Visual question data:
<<<<

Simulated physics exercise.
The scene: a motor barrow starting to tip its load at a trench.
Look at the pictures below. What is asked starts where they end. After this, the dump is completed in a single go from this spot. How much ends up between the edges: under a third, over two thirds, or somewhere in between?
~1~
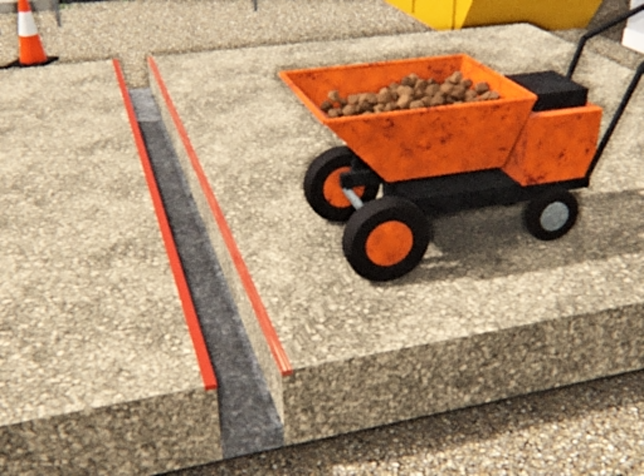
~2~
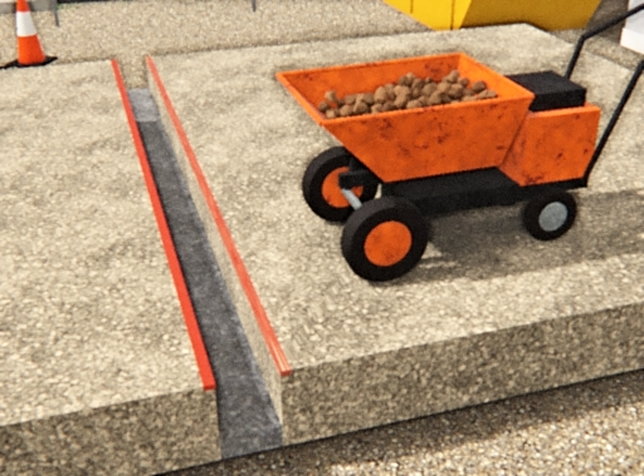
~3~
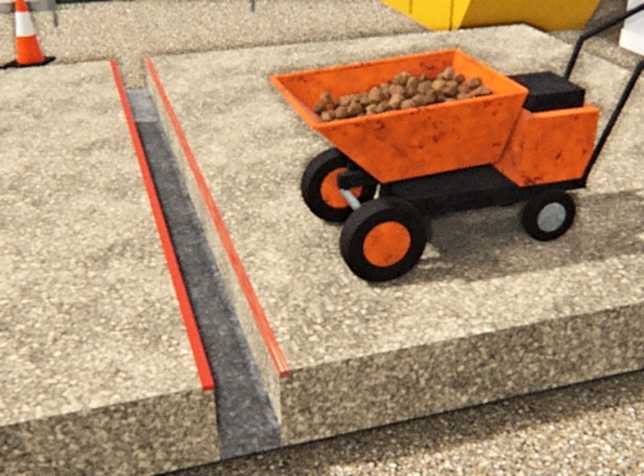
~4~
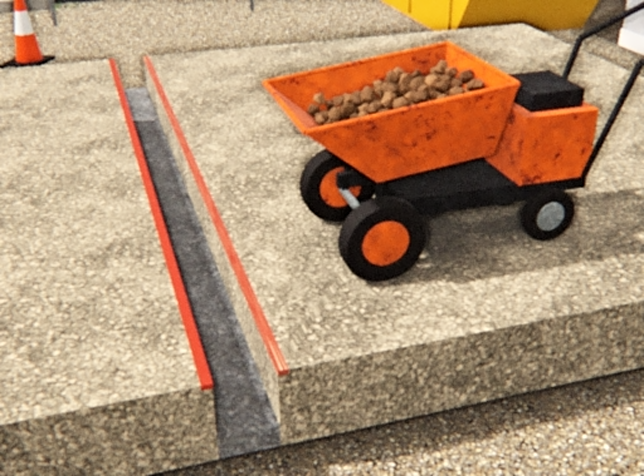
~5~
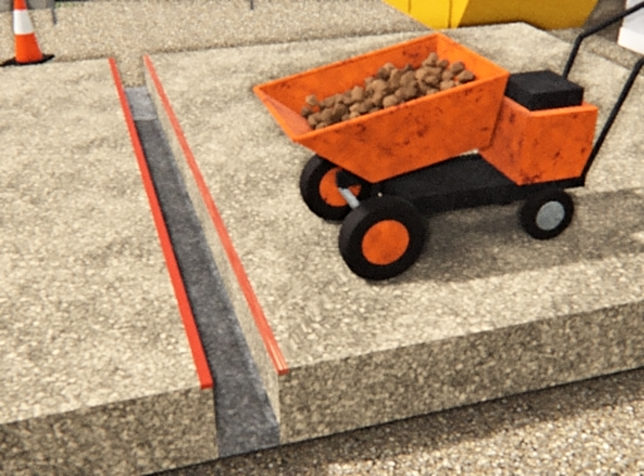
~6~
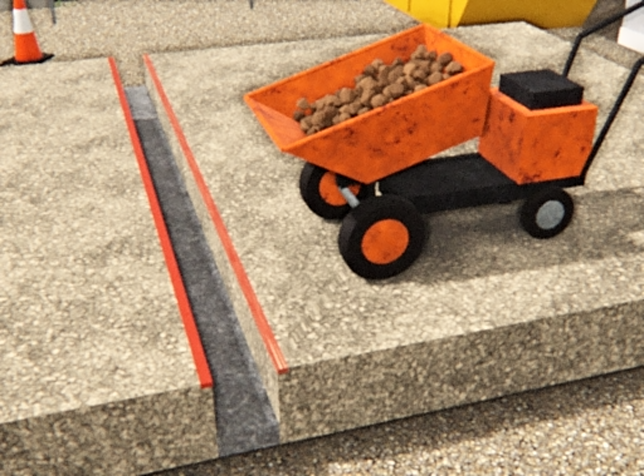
Over two thirds.
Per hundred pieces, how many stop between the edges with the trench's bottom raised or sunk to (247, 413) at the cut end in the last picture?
About 60 per cent.
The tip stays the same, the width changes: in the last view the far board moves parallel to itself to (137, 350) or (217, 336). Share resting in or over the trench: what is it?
About 100 and 50 per cent.
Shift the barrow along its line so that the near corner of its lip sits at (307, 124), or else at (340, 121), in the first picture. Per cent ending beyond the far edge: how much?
About 40 % and about 10 %.
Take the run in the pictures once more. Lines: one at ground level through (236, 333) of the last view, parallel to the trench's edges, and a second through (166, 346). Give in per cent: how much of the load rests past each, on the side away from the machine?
Roughly 70 and 10 %.
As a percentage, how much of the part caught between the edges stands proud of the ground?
About 5 %.
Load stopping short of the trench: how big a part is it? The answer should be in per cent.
I'd put it at around 0 percent.
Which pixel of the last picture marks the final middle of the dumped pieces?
Near (201, 293).
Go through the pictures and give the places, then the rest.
In the first picture, lip of the skip at (325, 122), level; top of the load at (434, 91), clay clods; first edge of the trench at (269, 329); far edge at (198, 342), the trench under half as wide as the skip, and about as deep as wide.
In the second picture, lip of the skip at (322, 124), level; top of the load at (431, 91).
In the third picture, lip of the skip at (315, 128), tipped barely; top of the load at (435, 98).
In the fourth picture, lip of the skip at (306, 133), tipped a little; top of the load at (427, 93).
In the fifth picture, lip of the skip at (295, 140), tipped a little; top of the load at (419, 88).
In the sixth picture, lip of the skip at (284, 150), tipped clearly; top of the load at (424, 84); first edge of the trench at (265, 327); far edge at (194, 340).
Soon, skip tipped steeply; all in the skip.
A while on, skip tipped steeply; most in the skip; a small part in or heaped over the trench; a stray few beyond it; a stray few falling.
Towards the end, skip tipped right over; a small part in the skip; about two thirds in or heaped over the trench; about a quarter beyond it.
Finally, skip tipped right over; a stray few in the skip; most in or heaped over the trench; about a quarter beyond it.
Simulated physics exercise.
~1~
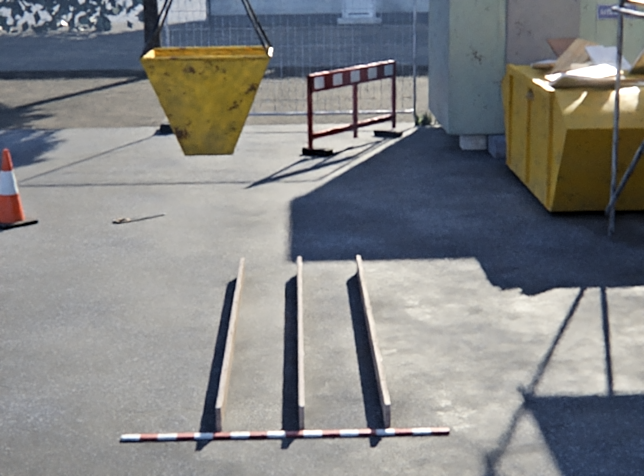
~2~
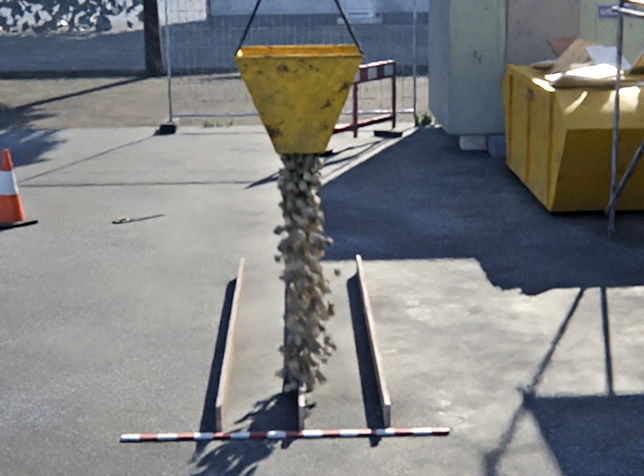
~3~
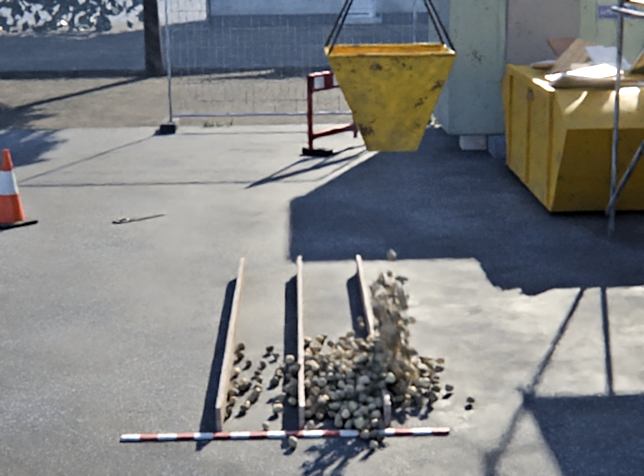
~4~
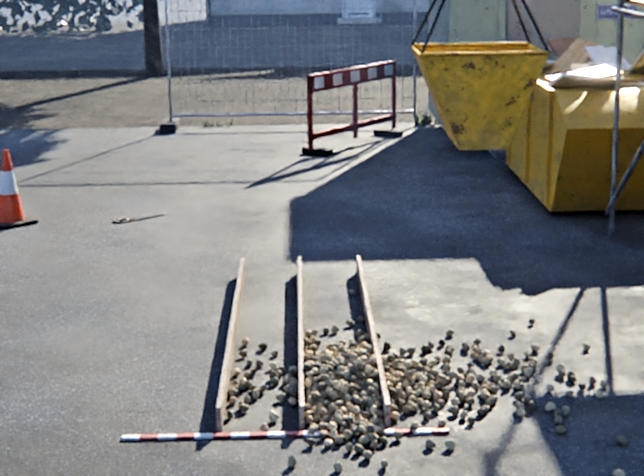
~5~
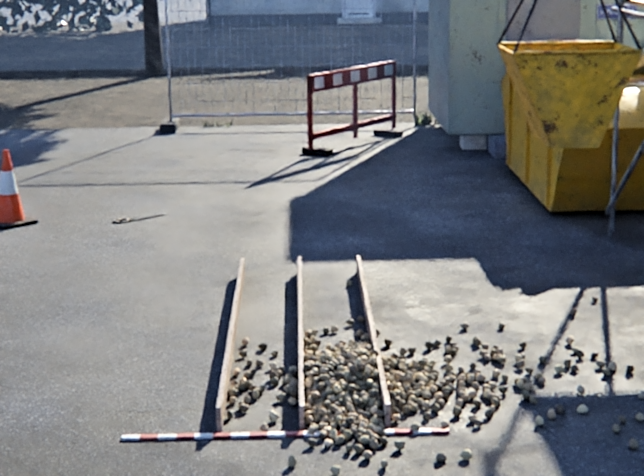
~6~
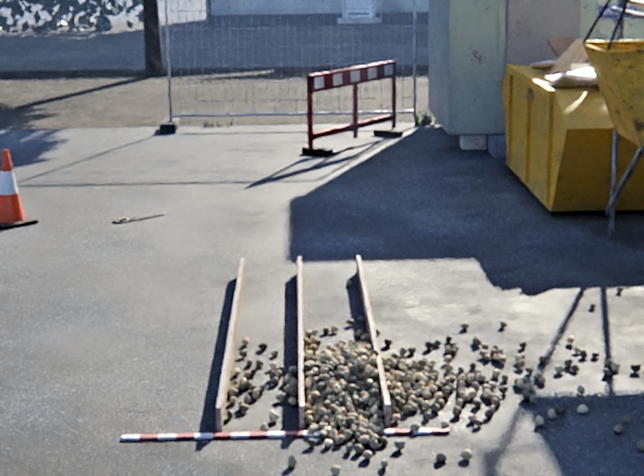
To begin with, a yellow skip hangs above a paved yard, over three low boards laid in front of a red and white staff. As it moves steadily to the right, round stones pour from its bottom in a thick column around the middle board. The last of them drop near the right board, and the emptied skip keeps travelling toward the big yellow container. Stones scatter and roll beyond the boards before settling. At the end most lie heaped in the right bay, many are strewn to its right, and only a few rest in the left bay.
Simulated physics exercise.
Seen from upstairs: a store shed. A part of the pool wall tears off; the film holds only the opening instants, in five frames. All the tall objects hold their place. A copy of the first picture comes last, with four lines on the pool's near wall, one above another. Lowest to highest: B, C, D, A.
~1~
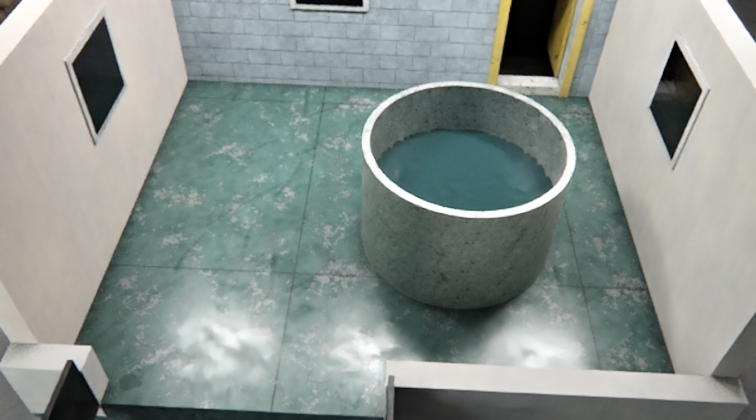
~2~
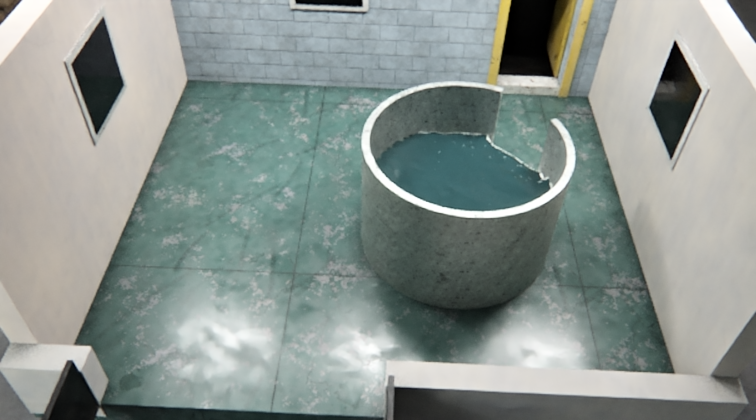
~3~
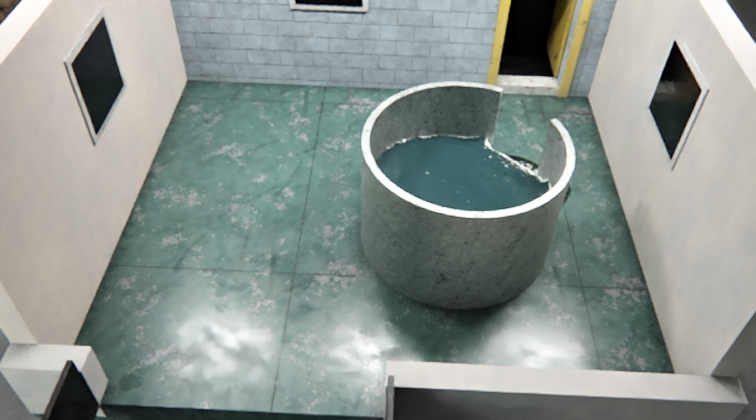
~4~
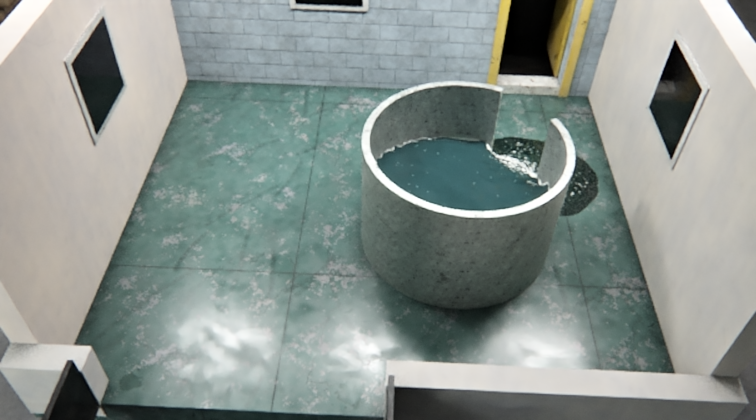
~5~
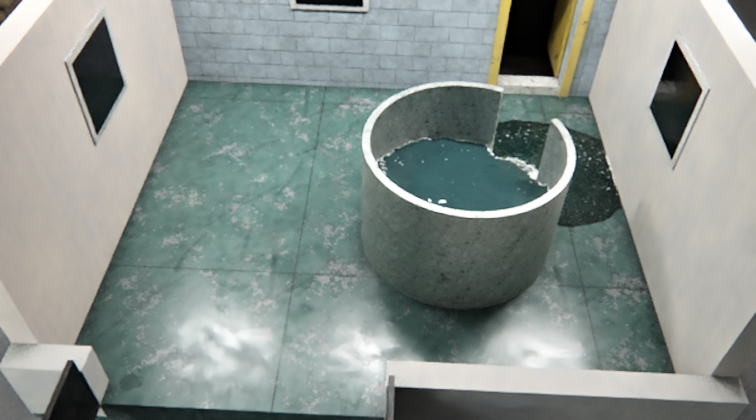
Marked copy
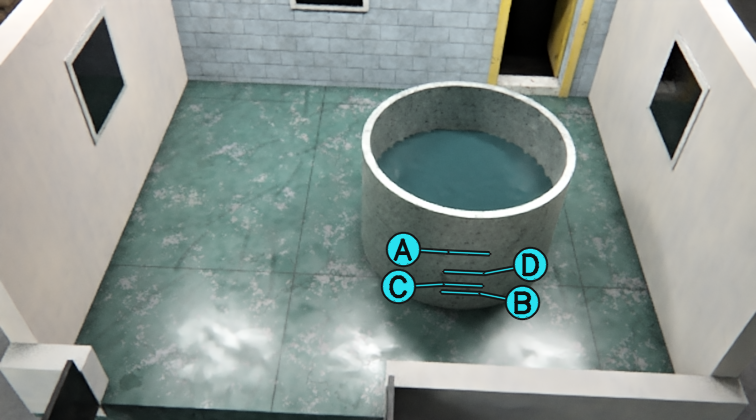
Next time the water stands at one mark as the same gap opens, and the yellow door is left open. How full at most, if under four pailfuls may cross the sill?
Take C.
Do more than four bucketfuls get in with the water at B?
No, that is safe.
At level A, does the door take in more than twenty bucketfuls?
Yes.
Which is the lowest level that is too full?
D it is.
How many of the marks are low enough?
Two of them.
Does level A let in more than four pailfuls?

>>>>

◆ Task statement ◆
Skip every picture and transcribe the data above exactly.

◆ Solved problem ◆
Simulated physics exercise.
The scene: a motor barrow starting to tip its load at a trench.
Look at the pictures below. What is asked starts where they end. After this, the dump is completed in a single go from this spot. How much ends up between the edges: under a third, over two thirds, or somewhere in between?
~1~
~2~
~3~
~4~
~5~
~6~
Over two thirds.
Per hundred pieces, how many stop between the edges with the trench's bottom raised or sunk to (247, 413) at the cut end in the last picture?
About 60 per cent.
The tip stays the same, the width changes: in the last view the far board moves parallel to itself to (137, 350) or (217, 336). Share resting in or over the trench: what is it?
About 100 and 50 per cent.
Shift the barrow along its line so that the near corner of its lip sits at (307, 124), or else at (340, 121), in the first picture. Per cent ending beyond the far edge: how much?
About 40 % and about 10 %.
Take the run in the pictures once more. Lines: one at ground level through (236, 333) of the last view, parallel to the trench's edges, and a second through (166, 346). Give in per cent: how much of the load rests past each, on the side away from the machine?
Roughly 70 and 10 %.
As a percentage, how much of the part caught between the edges stands proud of the ground?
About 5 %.
Load stopping short of the trench: how big a part is it? The answer should be in per cent.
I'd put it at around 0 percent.
Which pixel of the last picture marks the final middle of the dumped pieces?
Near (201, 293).
Go through the pictures and give the places, then the rest.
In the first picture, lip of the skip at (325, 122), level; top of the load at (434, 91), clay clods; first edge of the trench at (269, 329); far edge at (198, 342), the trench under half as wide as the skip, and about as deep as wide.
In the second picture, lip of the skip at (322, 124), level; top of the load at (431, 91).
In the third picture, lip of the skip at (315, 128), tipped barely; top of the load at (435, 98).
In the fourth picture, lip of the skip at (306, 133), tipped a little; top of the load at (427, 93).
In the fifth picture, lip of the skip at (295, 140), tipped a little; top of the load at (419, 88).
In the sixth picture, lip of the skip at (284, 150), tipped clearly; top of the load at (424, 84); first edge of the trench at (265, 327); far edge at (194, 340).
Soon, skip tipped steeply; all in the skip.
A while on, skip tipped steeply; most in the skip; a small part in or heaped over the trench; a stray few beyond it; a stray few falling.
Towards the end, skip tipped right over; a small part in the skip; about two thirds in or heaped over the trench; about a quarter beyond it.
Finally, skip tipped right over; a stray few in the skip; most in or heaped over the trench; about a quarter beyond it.
Simulated physics exercise.
~1~
~2~
~3~
~4~
~5~
~6~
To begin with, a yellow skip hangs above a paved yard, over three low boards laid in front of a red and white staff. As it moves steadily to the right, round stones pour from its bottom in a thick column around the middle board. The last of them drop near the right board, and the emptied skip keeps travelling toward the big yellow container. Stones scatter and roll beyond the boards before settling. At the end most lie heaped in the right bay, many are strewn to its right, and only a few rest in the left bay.
Simulated physics exercise.
Seen from upstairs: a store shed. A part of the pool wall tears off; the film holds only the opening instants, in five frames. All the tall objects hold their place. A copy of the first picture comes last, with four lines on the pool's near wall, one above another. Lowest to highest: B, C, D, A.
~1~
~2~
~3~
~4~
~5~
Marked copy
Next time the water stands at one mark as the same gap opens, and the yellow door is left open. How full at most, if under four pailfuls may cross the sill?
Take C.
Do more than four bucketfuls get in with the water at B?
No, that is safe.
At level A, does the door take in more than twenty bucketfuls?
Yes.
Which is the lowest level that is too full?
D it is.
How many of the marks are low enough?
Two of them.
Does level A let in more than four pailfuls?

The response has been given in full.